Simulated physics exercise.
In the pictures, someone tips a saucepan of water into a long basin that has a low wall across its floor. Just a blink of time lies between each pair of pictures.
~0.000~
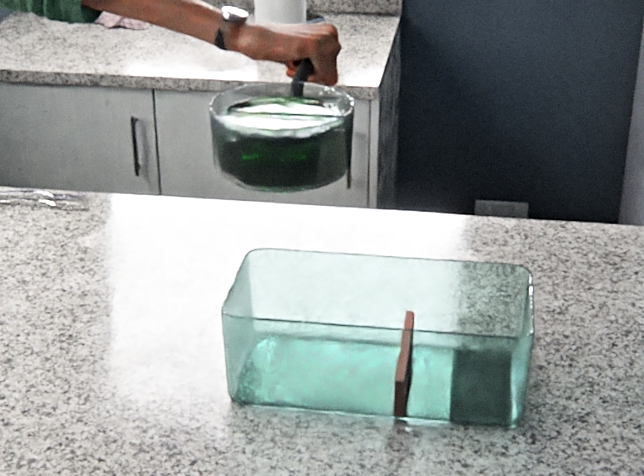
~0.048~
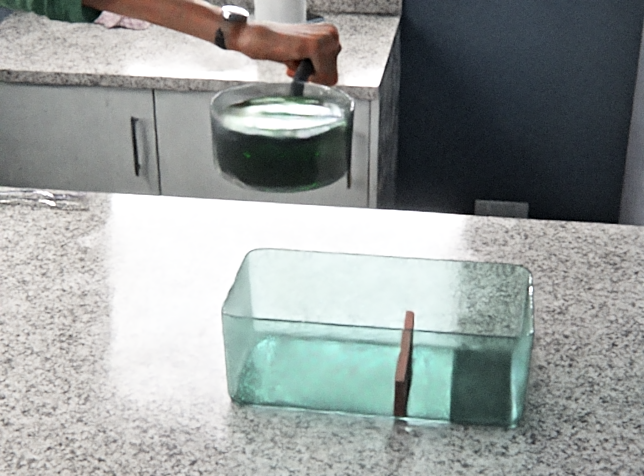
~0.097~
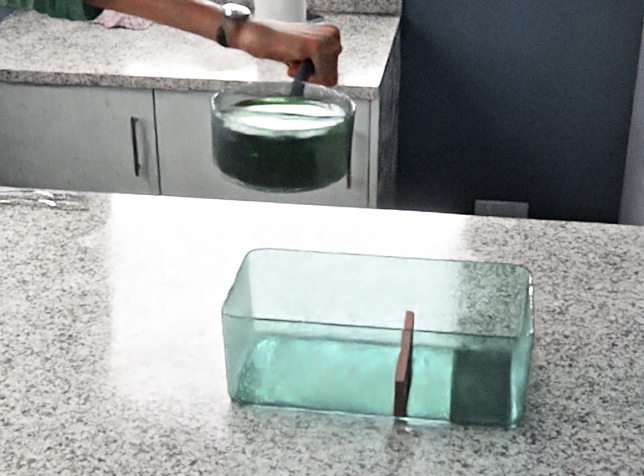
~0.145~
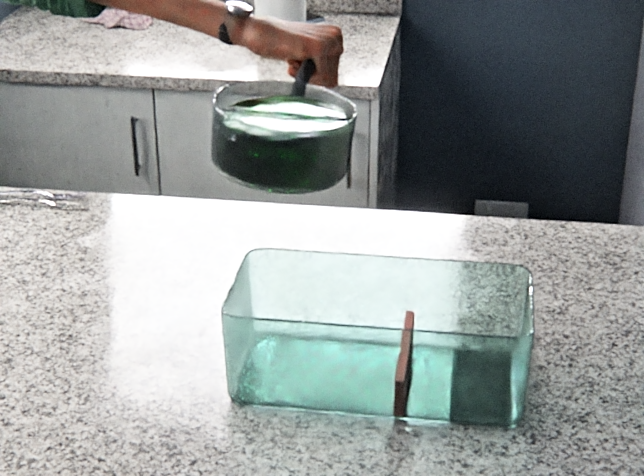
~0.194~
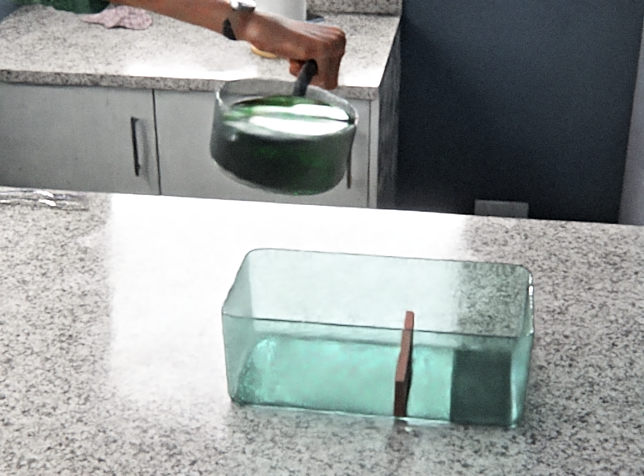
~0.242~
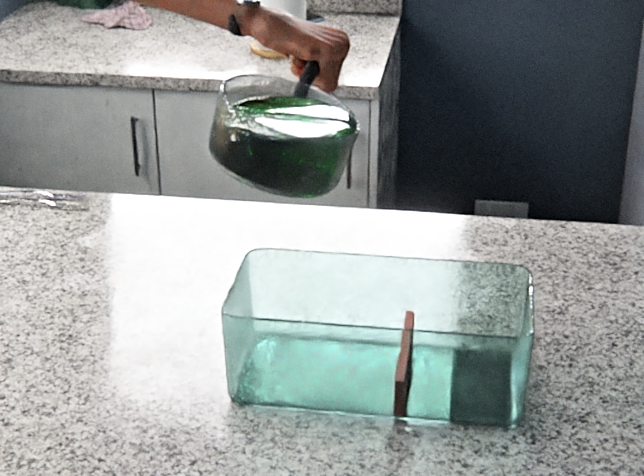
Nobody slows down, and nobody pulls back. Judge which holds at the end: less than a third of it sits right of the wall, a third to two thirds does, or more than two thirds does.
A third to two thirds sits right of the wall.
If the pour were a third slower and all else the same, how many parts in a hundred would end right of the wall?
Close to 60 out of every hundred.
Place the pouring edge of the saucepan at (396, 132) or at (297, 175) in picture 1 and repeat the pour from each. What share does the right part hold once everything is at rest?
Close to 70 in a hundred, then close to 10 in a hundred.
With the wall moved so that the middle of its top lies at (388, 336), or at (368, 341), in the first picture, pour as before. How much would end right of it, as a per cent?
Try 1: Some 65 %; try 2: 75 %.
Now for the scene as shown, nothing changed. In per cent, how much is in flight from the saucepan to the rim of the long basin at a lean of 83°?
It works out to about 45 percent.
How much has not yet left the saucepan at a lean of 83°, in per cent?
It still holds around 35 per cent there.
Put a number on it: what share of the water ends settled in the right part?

● ● ●

■ **REQUEST**:
Go through the listing above and list every line that has the word "water".

■ **ANSWER TO THIS PROBLEM**:
In the pictures, someone tips a saucepan of water into a long basin that has a low wall across its floor. Just a blink of time lies between each pair of pictures.
Put a number on it: what share of the water ends settled in the right part?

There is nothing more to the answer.